**EXERCISE GOAL**
Return all lines in the material below that contain "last".

**DATA EXTRACT**
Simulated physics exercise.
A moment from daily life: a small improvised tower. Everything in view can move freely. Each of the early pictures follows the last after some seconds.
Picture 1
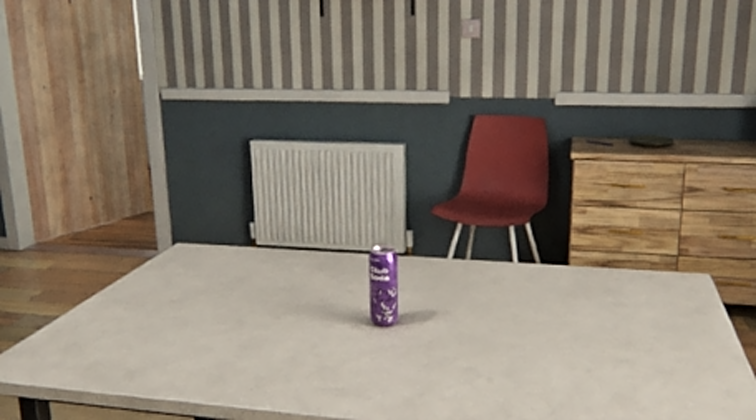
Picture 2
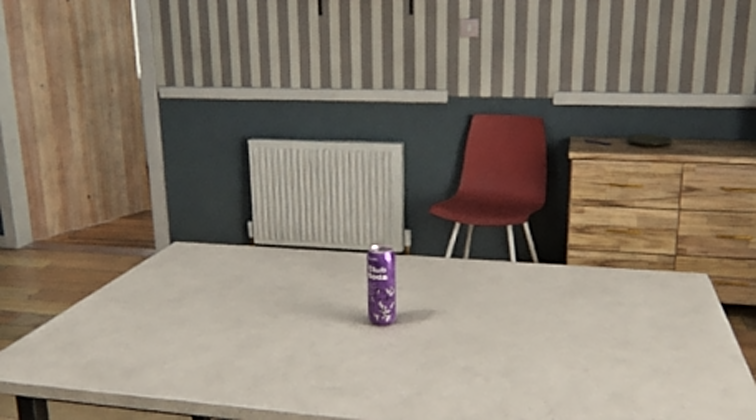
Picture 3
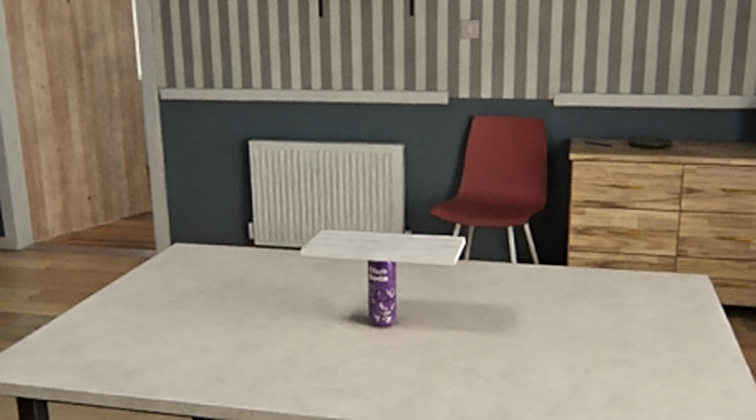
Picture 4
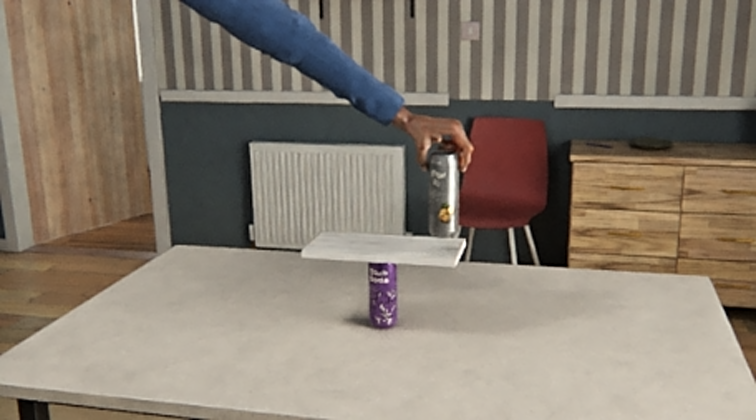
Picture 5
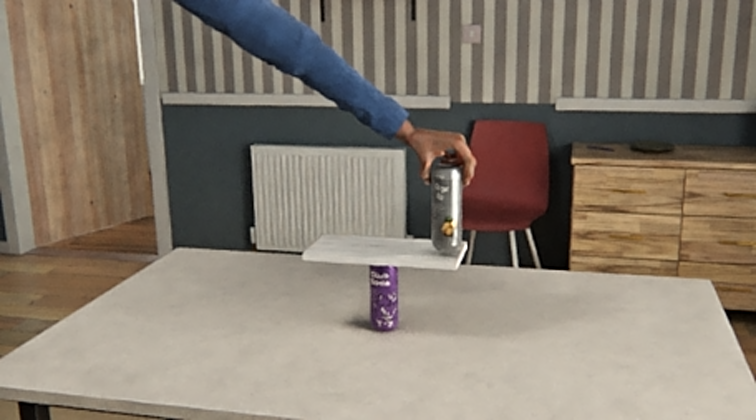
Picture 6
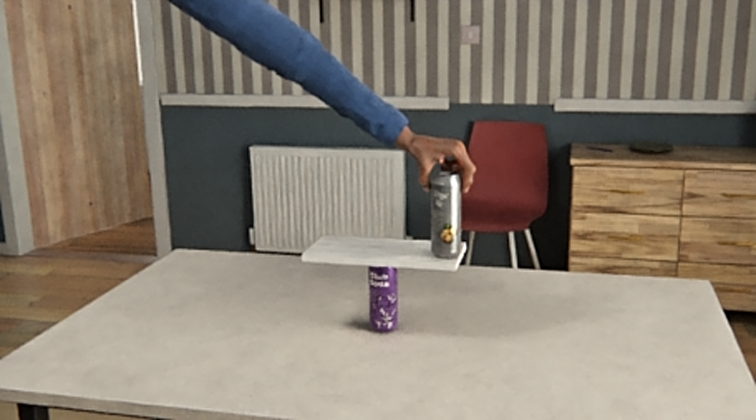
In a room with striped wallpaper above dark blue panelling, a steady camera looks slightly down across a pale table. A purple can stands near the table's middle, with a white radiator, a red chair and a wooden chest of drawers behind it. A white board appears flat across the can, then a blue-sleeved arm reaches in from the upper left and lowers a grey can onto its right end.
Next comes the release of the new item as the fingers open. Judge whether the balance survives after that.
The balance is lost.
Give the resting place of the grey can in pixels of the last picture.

**ANSWER FOR THE TASK**
A moment from daily life: a small improvised tower. Everything in view can move freely. Each of the early pictures follows the last after some seconds.
Give the resting place of the grey can in pixels of the last picture.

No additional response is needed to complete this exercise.